Copy out each line of the listing that has the word "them" in it.

(Question dataset excerpts)
****

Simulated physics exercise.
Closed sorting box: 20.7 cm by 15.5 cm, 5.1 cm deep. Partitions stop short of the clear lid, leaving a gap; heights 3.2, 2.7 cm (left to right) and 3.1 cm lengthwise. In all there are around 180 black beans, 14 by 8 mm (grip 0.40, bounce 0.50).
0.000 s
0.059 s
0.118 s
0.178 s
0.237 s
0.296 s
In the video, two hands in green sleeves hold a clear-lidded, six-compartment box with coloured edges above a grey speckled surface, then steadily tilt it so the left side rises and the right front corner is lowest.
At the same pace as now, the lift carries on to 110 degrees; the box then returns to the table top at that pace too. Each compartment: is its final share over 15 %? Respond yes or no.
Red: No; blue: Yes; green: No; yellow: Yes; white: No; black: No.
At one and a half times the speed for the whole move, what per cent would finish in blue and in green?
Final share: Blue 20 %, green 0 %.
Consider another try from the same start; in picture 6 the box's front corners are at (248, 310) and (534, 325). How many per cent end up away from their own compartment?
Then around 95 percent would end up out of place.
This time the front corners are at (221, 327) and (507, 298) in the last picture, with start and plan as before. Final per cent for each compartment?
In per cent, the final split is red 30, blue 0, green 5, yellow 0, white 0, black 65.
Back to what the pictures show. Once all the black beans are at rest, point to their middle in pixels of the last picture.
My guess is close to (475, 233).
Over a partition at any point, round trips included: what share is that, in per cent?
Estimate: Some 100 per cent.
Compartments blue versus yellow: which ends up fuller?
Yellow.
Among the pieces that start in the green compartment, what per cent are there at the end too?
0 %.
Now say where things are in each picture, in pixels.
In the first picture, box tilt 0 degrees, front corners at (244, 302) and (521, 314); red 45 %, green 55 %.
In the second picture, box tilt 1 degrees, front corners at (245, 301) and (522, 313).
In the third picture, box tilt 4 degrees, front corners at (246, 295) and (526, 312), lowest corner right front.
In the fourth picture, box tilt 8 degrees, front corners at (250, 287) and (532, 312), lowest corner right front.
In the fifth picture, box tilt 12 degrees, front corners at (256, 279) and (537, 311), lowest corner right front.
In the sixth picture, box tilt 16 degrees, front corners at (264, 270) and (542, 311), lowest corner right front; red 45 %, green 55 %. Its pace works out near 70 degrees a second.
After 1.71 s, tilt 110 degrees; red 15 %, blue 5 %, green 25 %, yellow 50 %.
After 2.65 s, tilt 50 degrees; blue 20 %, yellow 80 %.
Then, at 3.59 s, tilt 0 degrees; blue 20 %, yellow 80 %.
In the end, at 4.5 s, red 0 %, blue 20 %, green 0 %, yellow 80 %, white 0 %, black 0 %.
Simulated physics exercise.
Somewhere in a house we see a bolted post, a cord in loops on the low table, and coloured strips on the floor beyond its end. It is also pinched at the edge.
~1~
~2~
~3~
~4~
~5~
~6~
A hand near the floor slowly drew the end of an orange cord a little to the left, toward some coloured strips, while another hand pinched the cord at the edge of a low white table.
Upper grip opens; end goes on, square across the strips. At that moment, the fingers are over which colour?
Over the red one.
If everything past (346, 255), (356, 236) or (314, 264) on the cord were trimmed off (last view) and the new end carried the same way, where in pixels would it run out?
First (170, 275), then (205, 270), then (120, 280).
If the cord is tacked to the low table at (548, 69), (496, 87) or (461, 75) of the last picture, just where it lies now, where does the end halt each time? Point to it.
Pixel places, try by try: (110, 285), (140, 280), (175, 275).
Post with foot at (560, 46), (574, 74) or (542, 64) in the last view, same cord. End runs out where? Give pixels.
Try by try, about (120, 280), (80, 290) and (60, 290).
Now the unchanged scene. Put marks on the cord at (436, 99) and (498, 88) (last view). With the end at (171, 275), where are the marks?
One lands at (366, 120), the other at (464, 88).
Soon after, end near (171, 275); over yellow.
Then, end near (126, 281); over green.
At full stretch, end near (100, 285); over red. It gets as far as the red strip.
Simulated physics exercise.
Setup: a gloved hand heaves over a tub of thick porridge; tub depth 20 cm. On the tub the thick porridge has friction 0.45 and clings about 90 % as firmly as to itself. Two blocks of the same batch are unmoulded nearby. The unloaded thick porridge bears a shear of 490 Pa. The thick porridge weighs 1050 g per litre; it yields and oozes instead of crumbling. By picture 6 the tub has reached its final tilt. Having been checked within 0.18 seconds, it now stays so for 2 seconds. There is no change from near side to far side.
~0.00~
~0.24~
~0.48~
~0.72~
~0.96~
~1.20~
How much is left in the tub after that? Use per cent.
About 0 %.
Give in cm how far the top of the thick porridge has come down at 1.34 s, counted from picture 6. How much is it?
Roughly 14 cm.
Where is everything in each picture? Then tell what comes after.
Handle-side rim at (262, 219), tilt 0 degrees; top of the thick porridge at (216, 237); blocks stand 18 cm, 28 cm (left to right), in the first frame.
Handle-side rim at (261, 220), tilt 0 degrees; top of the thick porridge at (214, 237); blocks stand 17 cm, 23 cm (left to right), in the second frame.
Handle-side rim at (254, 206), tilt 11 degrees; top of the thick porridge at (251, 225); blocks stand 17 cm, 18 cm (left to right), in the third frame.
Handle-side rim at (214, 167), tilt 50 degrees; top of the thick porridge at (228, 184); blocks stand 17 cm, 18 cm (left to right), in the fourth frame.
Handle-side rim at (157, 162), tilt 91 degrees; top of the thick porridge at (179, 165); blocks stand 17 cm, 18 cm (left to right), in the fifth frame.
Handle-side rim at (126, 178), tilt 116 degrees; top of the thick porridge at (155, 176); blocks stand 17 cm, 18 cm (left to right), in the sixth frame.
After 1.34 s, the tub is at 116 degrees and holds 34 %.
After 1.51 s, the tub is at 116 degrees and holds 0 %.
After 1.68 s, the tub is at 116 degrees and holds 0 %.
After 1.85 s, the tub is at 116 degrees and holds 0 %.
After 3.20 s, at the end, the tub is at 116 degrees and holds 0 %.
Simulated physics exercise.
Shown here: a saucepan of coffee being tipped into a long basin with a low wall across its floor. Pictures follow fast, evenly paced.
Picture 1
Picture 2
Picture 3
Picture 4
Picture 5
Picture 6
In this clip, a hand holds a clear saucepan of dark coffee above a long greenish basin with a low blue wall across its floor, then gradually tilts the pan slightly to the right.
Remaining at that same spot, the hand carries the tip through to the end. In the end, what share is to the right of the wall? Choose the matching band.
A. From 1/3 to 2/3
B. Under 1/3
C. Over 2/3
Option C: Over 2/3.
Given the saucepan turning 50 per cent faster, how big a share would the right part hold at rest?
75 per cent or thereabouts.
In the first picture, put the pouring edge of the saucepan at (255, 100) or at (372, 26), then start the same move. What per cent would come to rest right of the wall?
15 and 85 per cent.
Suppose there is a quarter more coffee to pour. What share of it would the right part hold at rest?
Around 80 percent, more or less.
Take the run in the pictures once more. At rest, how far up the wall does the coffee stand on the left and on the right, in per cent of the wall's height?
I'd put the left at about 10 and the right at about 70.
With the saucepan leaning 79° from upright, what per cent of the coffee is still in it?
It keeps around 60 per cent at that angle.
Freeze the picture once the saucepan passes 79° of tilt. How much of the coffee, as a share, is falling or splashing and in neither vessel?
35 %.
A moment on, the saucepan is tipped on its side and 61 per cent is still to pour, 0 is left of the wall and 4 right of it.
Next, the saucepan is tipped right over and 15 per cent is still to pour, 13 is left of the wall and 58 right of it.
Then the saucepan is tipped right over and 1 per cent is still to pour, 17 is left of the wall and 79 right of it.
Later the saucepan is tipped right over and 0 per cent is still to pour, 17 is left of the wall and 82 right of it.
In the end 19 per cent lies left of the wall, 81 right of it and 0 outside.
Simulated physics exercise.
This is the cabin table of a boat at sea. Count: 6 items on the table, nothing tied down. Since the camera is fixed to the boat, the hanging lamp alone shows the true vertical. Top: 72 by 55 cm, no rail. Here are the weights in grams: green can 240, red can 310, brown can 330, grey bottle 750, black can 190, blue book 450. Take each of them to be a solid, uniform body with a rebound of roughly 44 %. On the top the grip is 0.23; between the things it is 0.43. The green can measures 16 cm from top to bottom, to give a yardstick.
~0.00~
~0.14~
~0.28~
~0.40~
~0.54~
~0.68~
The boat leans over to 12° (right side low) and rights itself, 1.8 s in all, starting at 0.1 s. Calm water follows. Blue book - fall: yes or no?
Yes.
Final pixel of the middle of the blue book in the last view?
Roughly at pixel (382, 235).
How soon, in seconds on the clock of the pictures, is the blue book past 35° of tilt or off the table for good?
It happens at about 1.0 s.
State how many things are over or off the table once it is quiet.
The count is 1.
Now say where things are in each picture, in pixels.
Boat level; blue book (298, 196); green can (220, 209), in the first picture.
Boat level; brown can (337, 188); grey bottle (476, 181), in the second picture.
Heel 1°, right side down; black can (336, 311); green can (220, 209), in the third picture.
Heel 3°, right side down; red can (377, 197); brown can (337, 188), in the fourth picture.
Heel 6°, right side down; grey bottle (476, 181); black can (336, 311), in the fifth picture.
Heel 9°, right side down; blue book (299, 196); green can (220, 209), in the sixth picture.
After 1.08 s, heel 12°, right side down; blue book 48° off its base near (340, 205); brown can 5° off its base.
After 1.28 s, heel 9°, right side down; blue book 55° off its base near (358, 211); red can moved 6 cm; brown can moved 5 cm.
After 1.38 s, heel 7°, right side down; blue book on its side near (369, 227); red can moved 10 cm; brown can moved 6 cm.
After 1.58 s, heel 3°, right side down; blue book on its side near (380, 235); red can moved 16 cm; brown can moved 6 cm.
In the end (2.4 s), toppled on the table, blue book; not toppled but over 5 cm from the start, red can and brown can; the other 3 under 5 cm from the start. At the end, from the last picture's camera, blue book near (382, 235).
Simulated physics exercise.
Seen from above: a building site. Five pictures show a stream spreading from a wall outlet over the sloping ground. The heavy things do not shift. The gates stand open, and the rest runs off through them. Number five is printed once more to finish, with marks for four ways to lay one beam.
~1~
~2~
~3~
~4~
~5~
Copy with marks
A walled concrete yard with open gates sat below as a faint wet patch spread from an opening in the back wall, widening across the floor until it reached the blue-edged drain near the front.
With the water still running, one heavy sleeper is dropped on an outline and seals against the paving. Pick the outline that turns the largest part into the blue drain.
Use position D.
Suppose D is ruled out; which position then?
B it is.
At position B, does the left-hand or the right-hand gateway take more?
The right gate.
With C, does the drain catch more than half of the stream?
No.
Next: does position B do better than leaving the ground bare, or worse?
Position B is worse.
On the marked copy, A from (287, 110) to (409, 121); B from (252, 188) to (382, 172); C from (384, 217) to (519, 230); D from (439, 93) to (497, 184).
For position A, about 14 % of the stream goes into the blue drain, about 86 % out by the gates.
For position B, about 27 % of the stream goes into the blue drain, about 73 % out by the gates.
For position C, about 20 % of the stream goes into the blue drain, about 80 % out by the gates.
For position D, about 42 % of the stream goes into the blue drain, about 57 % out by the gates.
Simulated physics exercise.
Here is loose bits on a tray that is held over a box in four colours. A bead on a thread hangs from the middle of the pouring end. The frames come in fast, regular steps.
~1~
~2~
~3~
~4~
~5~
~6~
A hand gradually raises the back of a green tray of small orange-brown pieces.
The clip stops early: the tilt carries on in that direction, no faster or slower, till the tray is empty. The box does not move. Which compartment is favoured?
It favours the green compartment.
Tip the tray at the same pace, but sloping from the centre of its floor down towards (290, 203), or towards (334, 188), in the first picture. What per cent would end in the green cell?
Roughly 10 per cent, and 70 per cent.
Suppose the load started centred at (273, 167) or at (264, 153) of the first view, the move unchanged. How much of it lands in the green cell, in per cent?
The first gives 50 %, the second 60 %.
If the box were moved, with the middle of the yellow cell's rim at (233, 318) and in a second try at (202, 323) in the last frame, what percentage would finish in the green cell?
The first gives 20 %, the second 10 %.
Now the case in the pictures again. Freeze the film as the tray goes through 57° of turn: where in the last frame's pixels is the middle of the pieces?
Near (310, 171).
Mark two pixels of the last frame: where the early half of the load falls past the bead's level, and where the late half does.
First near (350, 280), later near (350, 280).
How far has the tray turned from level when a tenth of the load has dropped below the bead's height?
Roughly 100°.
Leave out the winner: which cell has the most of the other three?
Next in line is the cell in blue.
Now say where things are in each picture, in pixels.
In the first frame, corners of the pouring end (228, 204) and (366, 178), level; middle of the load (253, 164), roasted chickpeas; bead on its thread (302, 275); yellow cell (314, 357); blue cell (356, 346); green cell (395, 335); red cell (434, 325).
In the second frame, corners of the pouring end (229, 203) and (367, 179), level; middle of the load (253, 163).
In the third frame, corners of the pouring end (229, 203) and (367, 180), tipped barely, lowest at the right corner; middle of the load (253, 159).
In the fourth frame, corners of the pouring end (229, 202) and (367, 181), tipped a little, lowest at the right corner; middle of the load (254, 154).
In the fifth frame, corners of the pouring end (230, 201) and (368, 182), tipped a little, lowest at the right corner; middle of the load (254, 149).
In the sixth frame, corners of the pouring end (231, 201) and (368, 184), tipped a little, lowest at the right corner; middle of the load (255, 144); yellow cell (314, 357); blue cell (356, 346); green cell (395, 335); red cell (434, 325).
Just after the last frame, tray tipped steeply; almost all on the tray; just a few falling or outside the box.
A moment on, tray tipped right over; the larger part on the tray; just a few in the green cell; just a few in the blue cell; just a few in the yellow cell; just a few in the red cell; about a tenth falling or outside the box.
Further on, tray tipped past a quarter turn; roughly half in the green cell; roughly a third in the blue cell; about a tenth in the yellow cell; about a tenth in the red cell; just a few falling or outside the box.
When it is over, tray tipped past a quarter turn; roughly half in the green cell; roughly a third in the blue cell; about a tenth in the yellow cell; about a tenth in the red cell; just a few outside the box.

****

Task answer:
This is the cabin table of a boat at sea. Count: 6 items on the table, nothing tied down. Since the camera is fixed to the boat, the hanging lamp alone shows the true vertical. Top: 72 by 55 cm, no rail. Here are the weights in grams: green can 240, red can 310, brown can 330, grey bottle 750, black can 190, blue book 450. Take each of them to be a solid, uniform body with a rebound of roughly 44 %. On the top the grip is 0.23; between the things it is 0.43. The green can measures 16 cm from top to bottom, to give a yardstick.
Seen from above: a building site. Five pictures show a stream spreading from a wall outlet over the sloping ground. The heavy things do not shift. The gates stand open, and the rest runs off through them. Number five is printed once more to finish, with marks for four ways to lay one beam.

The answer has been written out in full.